» Task prompt
Output only the span of lines that begins at the line containing "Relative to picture" and ends at the last line of the data, both included, exactly as they appear.

>> start Material provided

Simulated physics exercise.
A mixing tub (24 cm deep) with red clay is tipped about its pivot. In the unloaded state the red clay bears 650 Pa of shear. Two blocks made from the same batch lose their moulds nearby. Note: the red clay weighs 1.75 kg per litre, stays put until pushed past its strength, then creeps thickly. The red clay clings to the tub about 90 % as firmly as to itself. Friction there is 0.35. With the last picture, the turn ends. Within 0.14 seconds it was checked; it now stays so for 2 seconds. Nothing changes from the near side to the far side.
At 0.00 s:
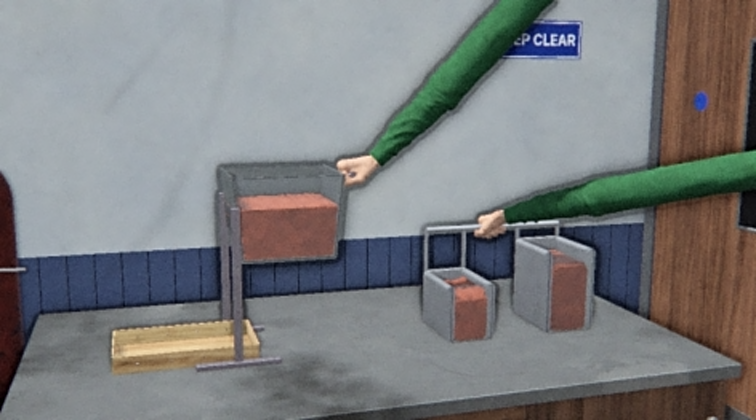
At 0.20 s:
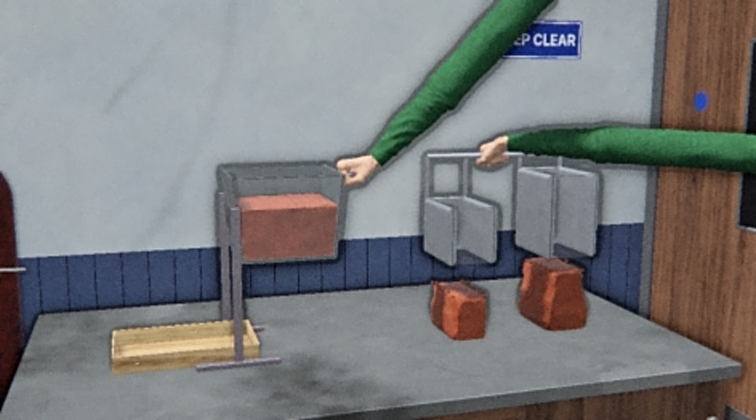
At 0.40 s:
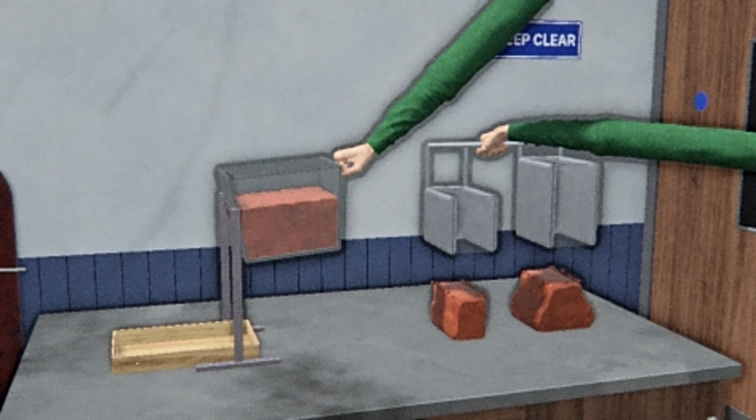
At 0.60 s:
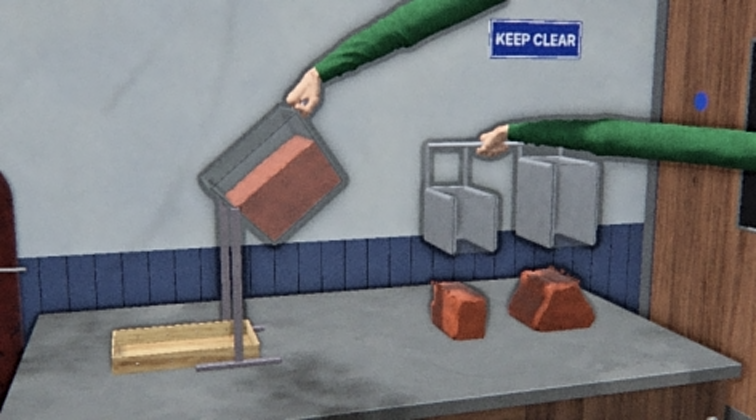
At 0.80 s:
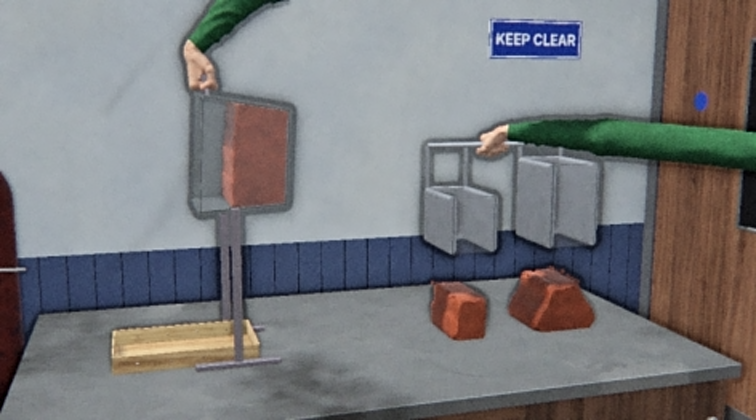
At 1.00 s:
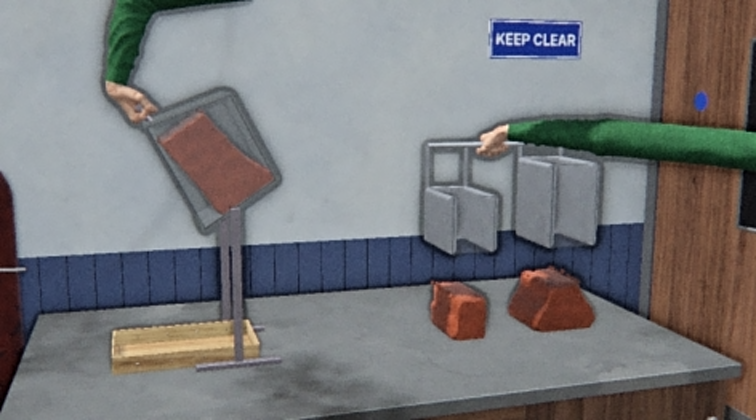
Two moulds lift off red clay blocks, the right one slumps, and a hand tips the tub left.
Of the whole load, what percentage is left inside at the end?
Close to 8 % is left inside.
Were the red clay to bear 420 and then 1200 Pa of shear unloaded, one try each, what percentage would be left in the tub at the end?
Result: 1 % for the first case, 12 % for the second.
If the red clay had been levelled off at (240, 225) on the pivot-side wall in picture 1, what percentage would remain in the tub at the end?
It would come to roughly 8 percent.
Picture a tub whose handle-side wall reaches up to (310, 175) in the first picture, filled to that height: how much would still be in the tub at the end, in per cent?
I'd guess around 7 per cent remains.
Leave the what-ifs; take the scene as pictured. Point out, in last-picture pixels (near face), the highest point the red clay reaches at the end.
Highest point: Approx. (269, 173).
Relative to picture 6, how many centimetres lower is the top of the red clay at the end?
Roughly 16 cm.
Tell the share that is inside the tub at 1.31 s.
Roughly 16 per cent.
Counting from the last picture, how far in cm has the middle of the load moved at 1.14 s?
Roughly 16 cm.
After 1.14 s, the tub is at 117 degrees and holds 39 %.
After 1.31 s, the tub is at 117 degrees and holds 16 %.
After 1.48 s, the tub is at 117 degrees and holds 8 %.
After 1.65 s, the tub is at 117 degrees and holds 8 %.
After 3.00 s, the tub is at 117 degrees and holds 8 %.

>> end Material provided

» Answer to this exercise
Relative to picture 6, how many centimetres lower is the top of the red clay at the end?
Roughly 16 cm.
Tell the share that is inside the tub at 1.31 s.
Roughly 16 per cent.
Counting from the last picture, how far in cm has the middle of the load moved at 1.14 s?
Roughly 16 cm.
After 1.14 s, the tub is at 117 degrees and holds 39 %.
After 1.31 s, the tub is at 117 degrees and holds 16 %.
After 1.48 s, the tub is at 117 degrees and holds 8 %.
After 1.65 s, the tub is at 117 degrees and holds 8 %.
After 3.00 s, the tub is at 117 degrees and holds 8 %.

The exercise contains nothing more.